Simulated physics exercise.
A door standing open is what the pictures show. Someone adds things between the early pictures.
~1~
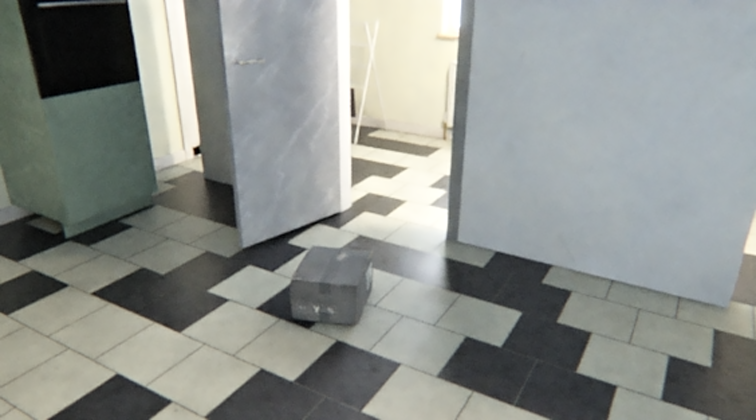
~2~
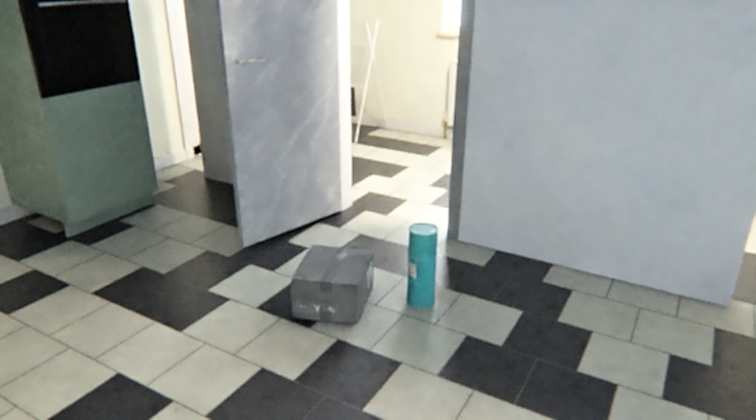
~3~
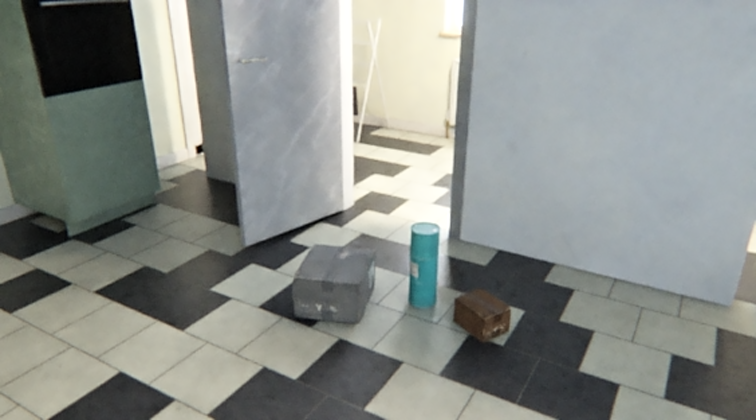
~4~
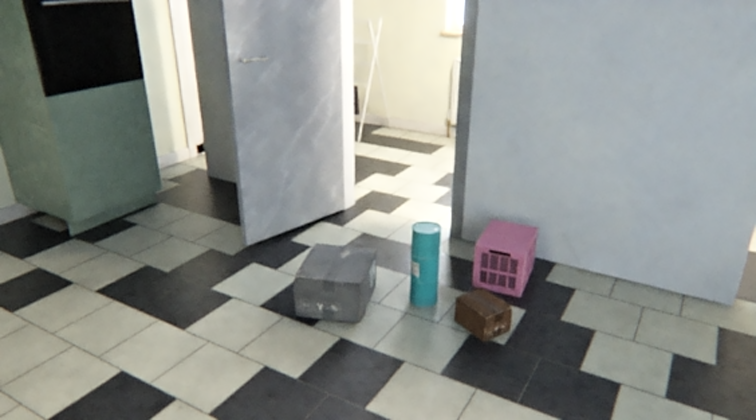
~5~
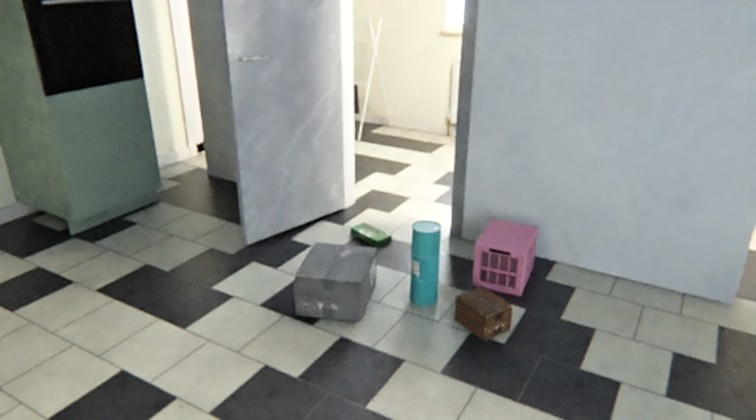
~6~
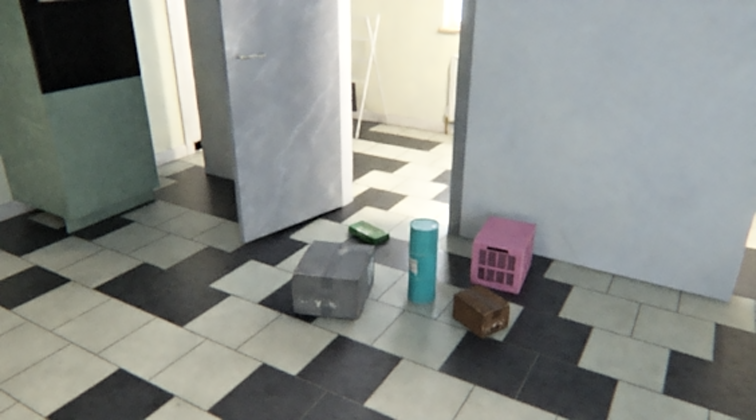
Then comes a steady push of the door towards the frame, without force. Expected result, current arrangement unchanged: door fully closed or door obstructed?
Result: Door fully closed.
Then, 1.70 s after the last picture, door 53° open.
Then, 2.50 s after the last picture, door 23° open; green packet slid about its own width near (394, 227).
At rest, door 0° open; moved from the start, green packet; the other 4 in place. Seen from the same camera at the end, green packet near (414, 216).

Goal:
Each line of the data is to be duplicated exactly; pictures stay out of the copy.

The solution:
Simulated physics exercise.
A door standing open is what the pictures show. Someone adds things between the early pictures.
~1~
~2~
~3~
~4~
~5~
~6~
Then comes a steady push of the door towards the frame, without force. Expected result, current arrangement unchanged: door fully closed or door obstructed?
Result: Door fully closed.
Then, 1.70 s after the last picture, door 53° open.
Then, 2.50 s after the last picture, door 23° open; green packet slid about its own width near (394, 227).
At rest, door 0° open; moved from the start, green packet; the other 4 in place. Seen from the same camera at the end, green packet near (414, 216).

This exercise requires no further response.